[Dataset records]
═══

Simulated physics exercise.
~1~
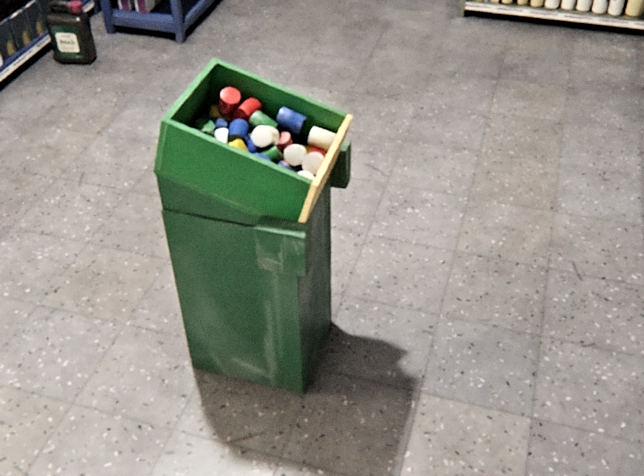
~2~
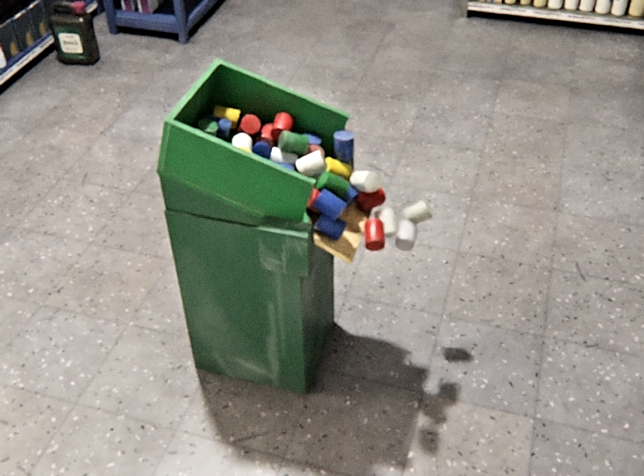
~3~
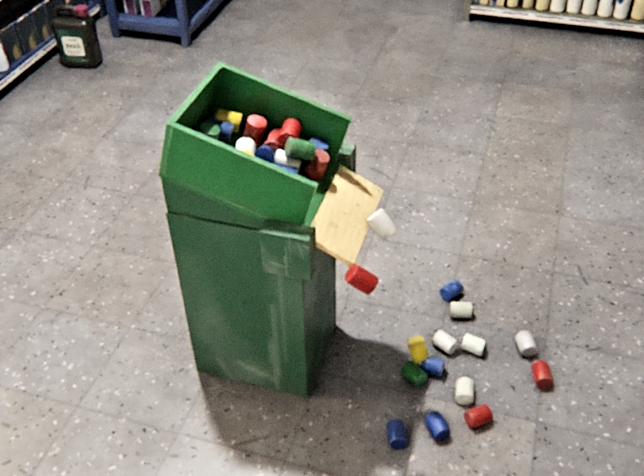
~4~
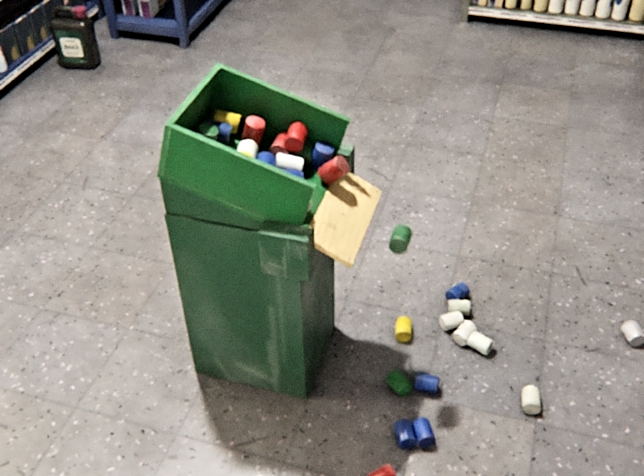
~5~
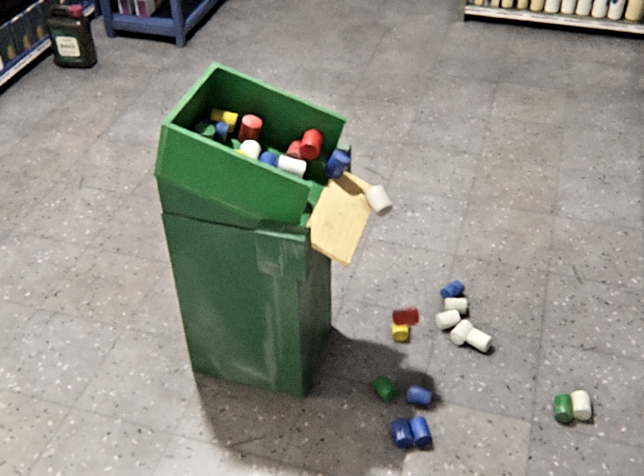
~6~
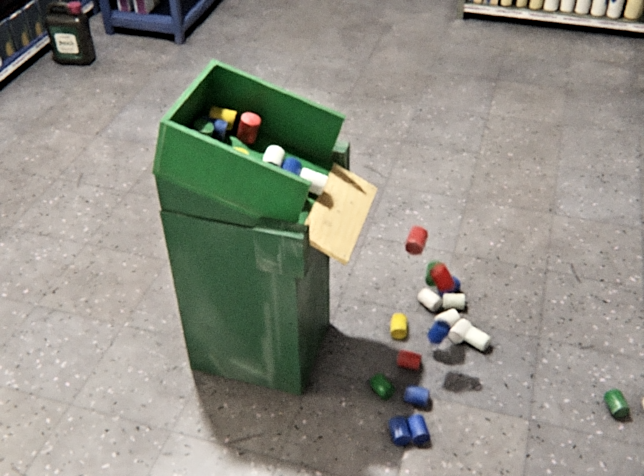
A green bin's front flap drops open and many colourful jars tumble onto the floor.
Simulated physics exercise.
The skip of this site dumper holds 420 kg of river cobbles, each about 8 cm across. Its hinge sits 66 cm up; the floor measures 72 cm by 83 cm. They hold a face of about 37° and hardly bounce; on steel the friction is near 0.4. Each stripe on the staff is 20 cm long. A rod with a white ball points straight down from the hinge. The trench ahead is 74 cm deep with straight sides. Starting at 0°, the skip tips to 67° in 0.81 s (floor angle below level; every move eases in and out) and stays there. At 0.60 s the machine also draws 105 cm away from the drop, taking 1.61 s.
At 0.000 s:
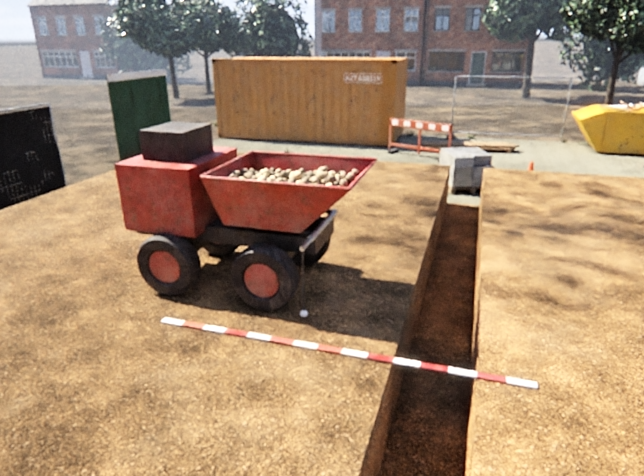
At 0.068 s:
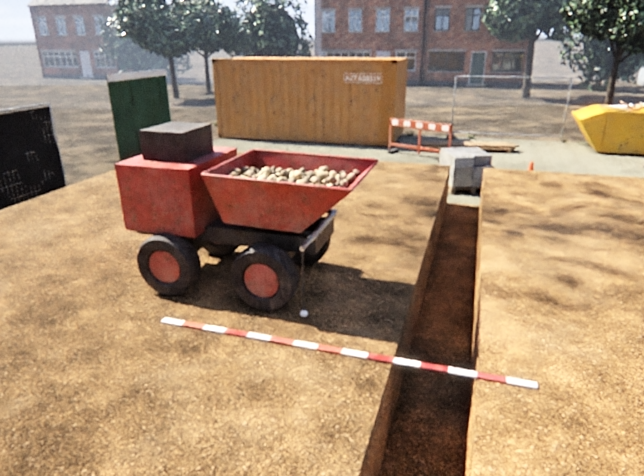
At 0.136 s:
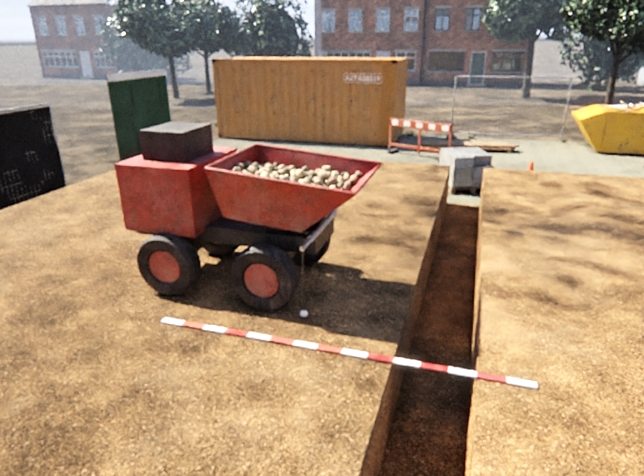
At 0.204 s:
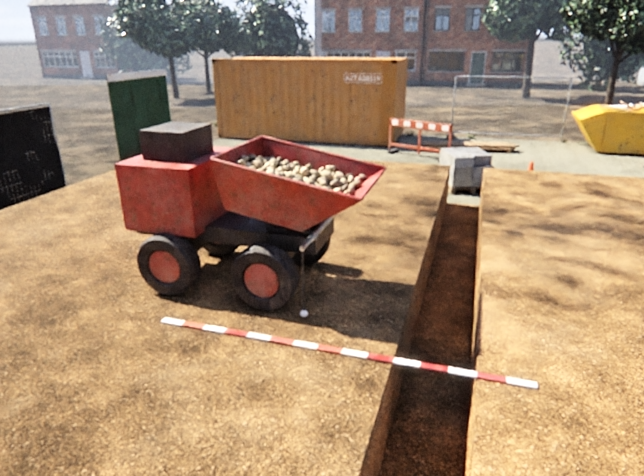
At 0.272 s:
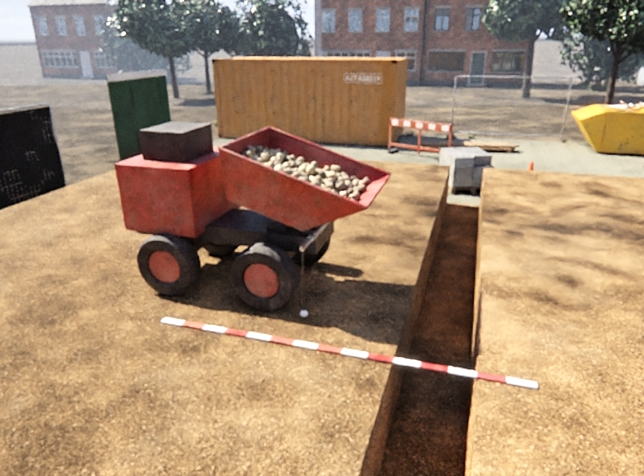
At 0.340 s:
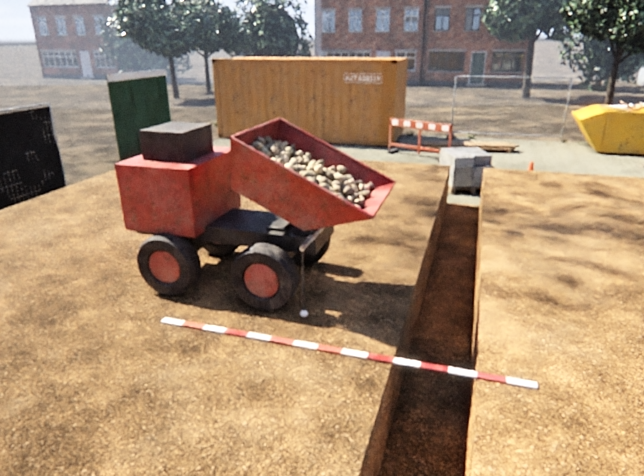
We see a red site dumper loaded with pale cobbles standing beside a narrow trench, a striped staff on the ground before it, as its skip tilts steadily down to the right, rear end rising, the stones shifting inside.
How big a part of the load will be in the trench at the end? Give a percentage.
Some 60 per cent of it.
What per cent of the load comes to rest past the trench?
Near 0 in a hundred.
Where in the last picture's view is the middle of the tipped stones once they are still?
Around (424, 357).
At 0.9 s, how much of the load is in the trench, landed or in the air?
About 0 per cent by then.
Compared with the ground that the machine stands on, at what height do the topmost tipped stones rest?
About 18 cm above it.
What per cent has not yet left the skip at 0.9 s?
Roughly 85 per cent is still inside.
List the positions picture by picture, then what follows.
The first frame shows lip at (350, 189), floor tilted 0°, highest stones at (315, 175).
The second frame shows lip at (351, 191), floor tilted 1°, highest stones at (302, 174); the stones move at 0.3 m/s on average.
The third frame shows lip at (355, 194), floor tilted 5°, highest stones at (273, 170); the stones move at 0.6 m/s on average.
The fourth frame shows lip at (361, 200), floor tilted 11°, highest stones at (264, 164); the stones move at 0.8 m/s on average.
The fifth frame shows lip at (367, 208), floor tilted 18°, highest stones at (266, 156); the stones move at 0.9 m/s on average.
The sixth frame shows lip at (373, 218), floor tilted 26°, highest stones at (274, 147); the stones move at 1.1 m/s on average.
After 0.6 s the floor is at 57°; 100 % in the skip; the foremost stones are at (376, 227).
After 0.9 s the floor is at 67°; 85 % in the skip, 12 % short of the trench, 2 % in the trench; the foremost stones are at (417, 289).
After 2.7 s the floor is at 67°; 0 % in the skip, 40 % short of the trench, 60 % in the trench; the foremost stones are at (486, 358).
After 5.2 s the floor is at 67°; 0 % in the skip, 40 % short of the trench, 60 % in the trench; the foremost stones are at (486, 358).
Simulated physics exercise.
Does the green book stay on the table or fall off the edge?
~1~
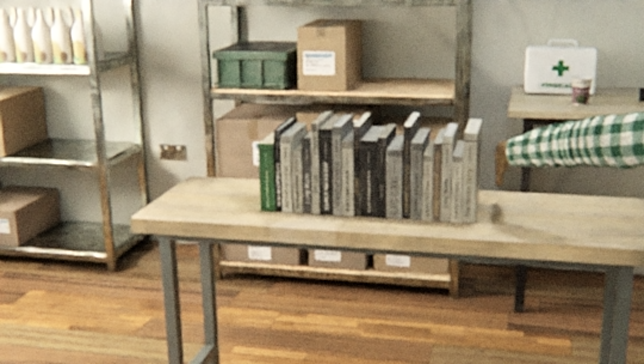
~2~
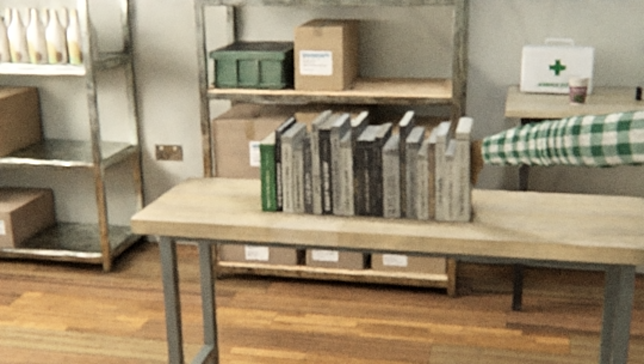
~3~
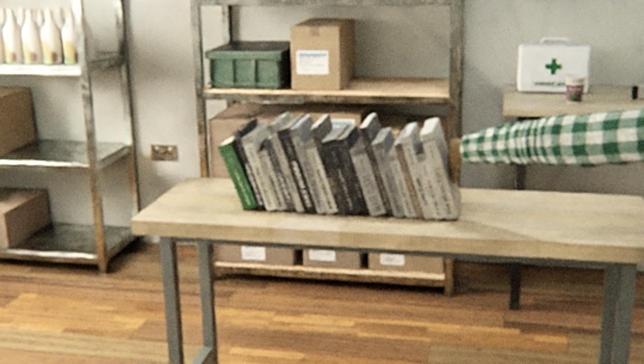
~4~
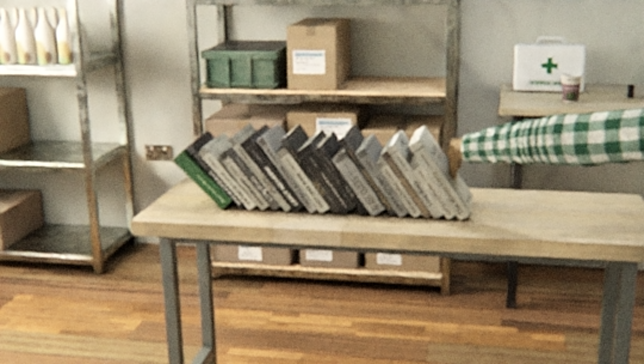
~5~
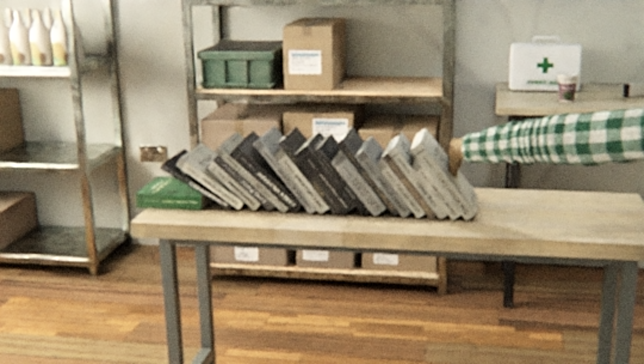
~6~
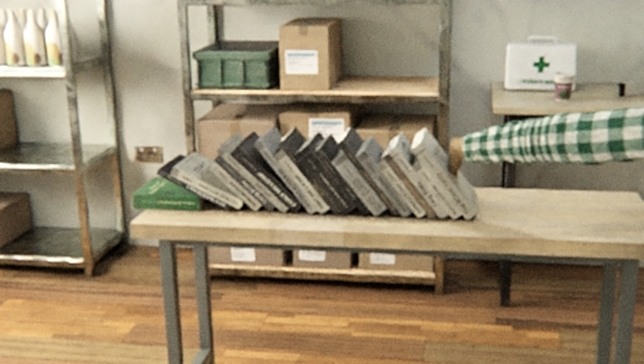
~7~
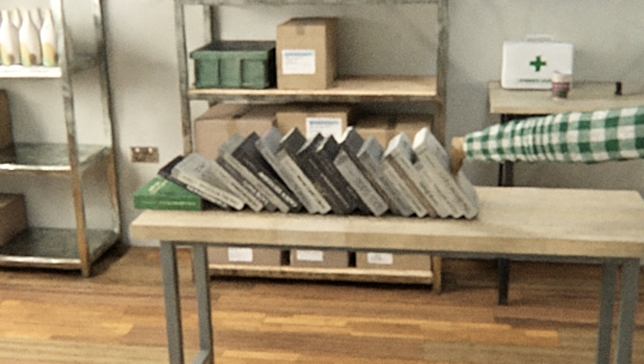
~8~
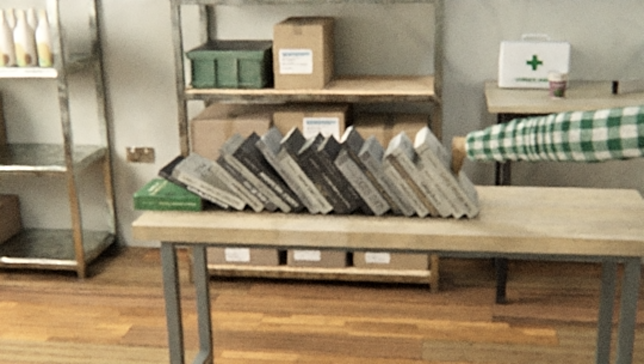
The green book stays on the table. It ends up lying on its side near the left end.
In a storeroom with metal shelving, a row of upright grey and black books, with a green one at the left end, stands on a wooden table. An arm in a green checked sleeve reaches in from the right and pushes against the right end of the row. The whole row tips to the left, each book leaning on the next. The green book tilts further and drops flat at the table's left end. The arm then holds still, and the other books rest in a slanted line with the green one lying on the tabletop.
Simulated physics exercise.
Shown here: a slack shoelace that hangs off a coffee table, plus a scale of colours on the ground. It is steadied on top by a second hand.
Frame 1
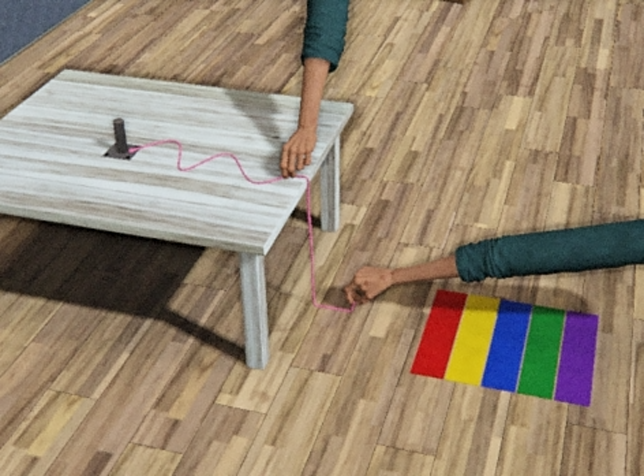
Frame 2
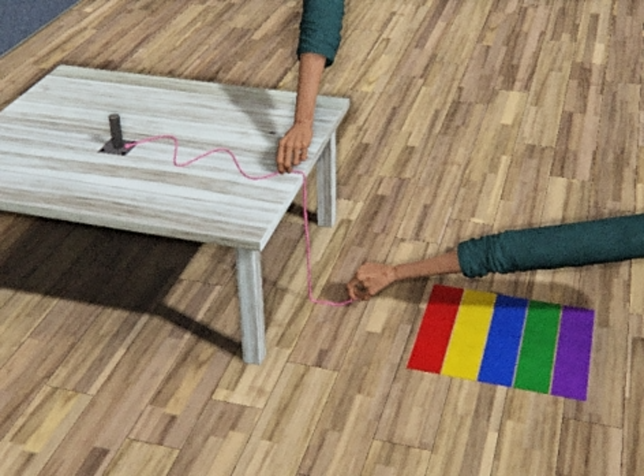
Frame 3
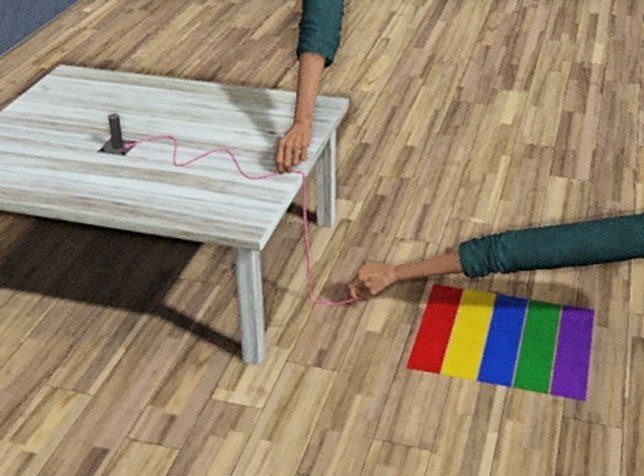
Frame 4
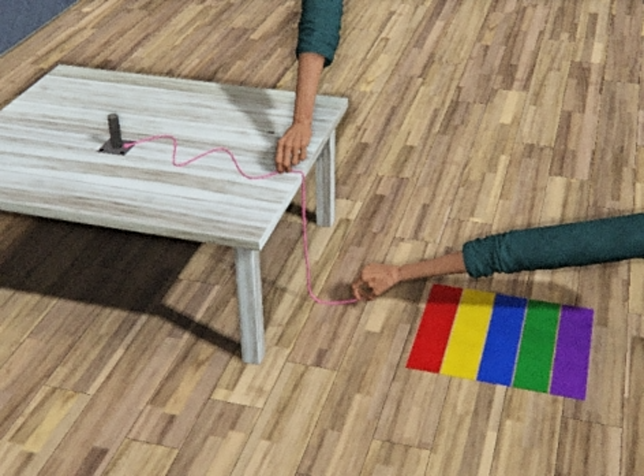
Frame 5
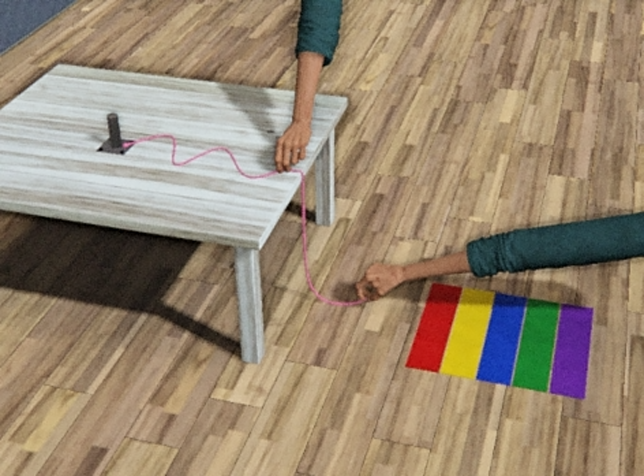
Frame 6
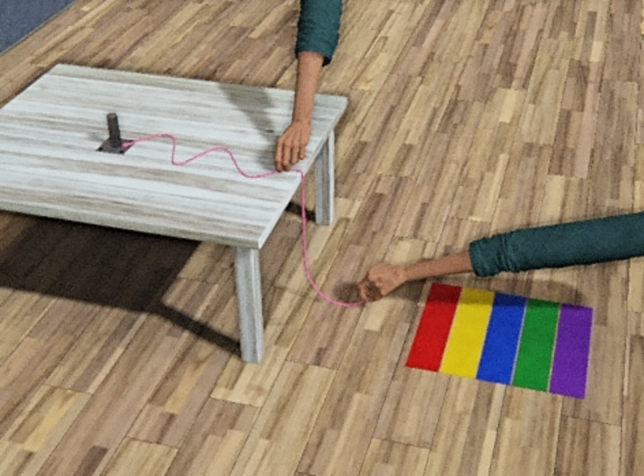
One hand rested on a slack pink string at the edge of a pale coffee table, while another held its hanging end and moved it slightly right, near colored stripes on the wooden floor.
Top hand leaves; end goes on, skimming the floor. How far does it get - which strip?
Purple.
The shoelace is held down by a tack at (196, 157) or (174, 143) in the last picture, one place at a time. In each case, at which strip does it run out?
One after the other: Blue, then green.
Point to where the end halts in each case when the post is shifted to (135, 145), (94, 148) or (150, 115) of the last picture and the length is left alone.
Pixels, try by try: About (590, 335), (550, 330), (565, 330).
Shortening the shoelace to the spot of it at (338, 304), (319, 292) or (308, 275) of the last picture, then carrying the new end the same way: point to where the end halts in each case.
In that order: (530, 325), (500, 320) and (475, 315).
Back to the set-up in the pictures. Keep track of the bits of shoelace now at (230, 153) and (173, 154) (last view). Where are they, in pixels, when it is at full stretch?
Around (297, 171); the other one around (207, 158).
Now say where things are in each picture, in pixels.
In the first picture, end (355, 302); red (431, 359); yellow (466, 366); blue (501, 372); green (538, 379); purple (574, 385).
In the second picture, end (357, 298); shoelace through (160, 137) (177, 166) (234, 159) (280, 173) (306, 223) (309, 284).
In the third picture, end (358, 298).
In the fourth picture, end (362, 299); shoelace through (159, 137) (175, 165) (233, 158) (278, 172) (304, 222) (309, 283).
In the fifth picture, end (366, 299).
In the sixth picture, end (368, 299); shoelace through (158, 136) (175, 164) (232, 157) (278, 171) (303, 221) (311, 282).
Soon after, end near (499, 320); over blue.
Then, end near (544, 328); over green.
At full stretch, end near (572, 332); over purple. It halts on the purple strip.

═══

Write out the lines above, starting at the line that contains "Top hand leaves;" and ending with the final line, and nothing else; copy them exactly.

Top hand leaves; end goes on, skimming the floor. How far does it get - which strip?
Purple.
The shoelace is held down by a tack at (196, 157) or (174, 143) in the last picture, one place at a time. In each case, at which strip does it run out?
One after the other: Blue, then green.
Point to where the end halts in each case when the post is shifted to (135, 145), (94, 148) or (150, 115) of the last picture and the length is left alone.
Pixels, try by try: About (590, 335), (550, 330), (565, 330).
Shortening the shoelace to the spot of it at (338, 304), (319, 292) or (308, 275) of the last picture, then carrying the new end the same way: point to where the end halts in each case.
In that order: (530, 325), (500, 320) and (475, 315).
Back to the set-up in the pictures. Keep track of the bits of shoelace now at (230, 153) and (173, 154) (last view). Where are they, in pixels, when it is at full stretch?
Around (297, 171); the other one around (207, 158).
Now say where things are in each picture, in pixels.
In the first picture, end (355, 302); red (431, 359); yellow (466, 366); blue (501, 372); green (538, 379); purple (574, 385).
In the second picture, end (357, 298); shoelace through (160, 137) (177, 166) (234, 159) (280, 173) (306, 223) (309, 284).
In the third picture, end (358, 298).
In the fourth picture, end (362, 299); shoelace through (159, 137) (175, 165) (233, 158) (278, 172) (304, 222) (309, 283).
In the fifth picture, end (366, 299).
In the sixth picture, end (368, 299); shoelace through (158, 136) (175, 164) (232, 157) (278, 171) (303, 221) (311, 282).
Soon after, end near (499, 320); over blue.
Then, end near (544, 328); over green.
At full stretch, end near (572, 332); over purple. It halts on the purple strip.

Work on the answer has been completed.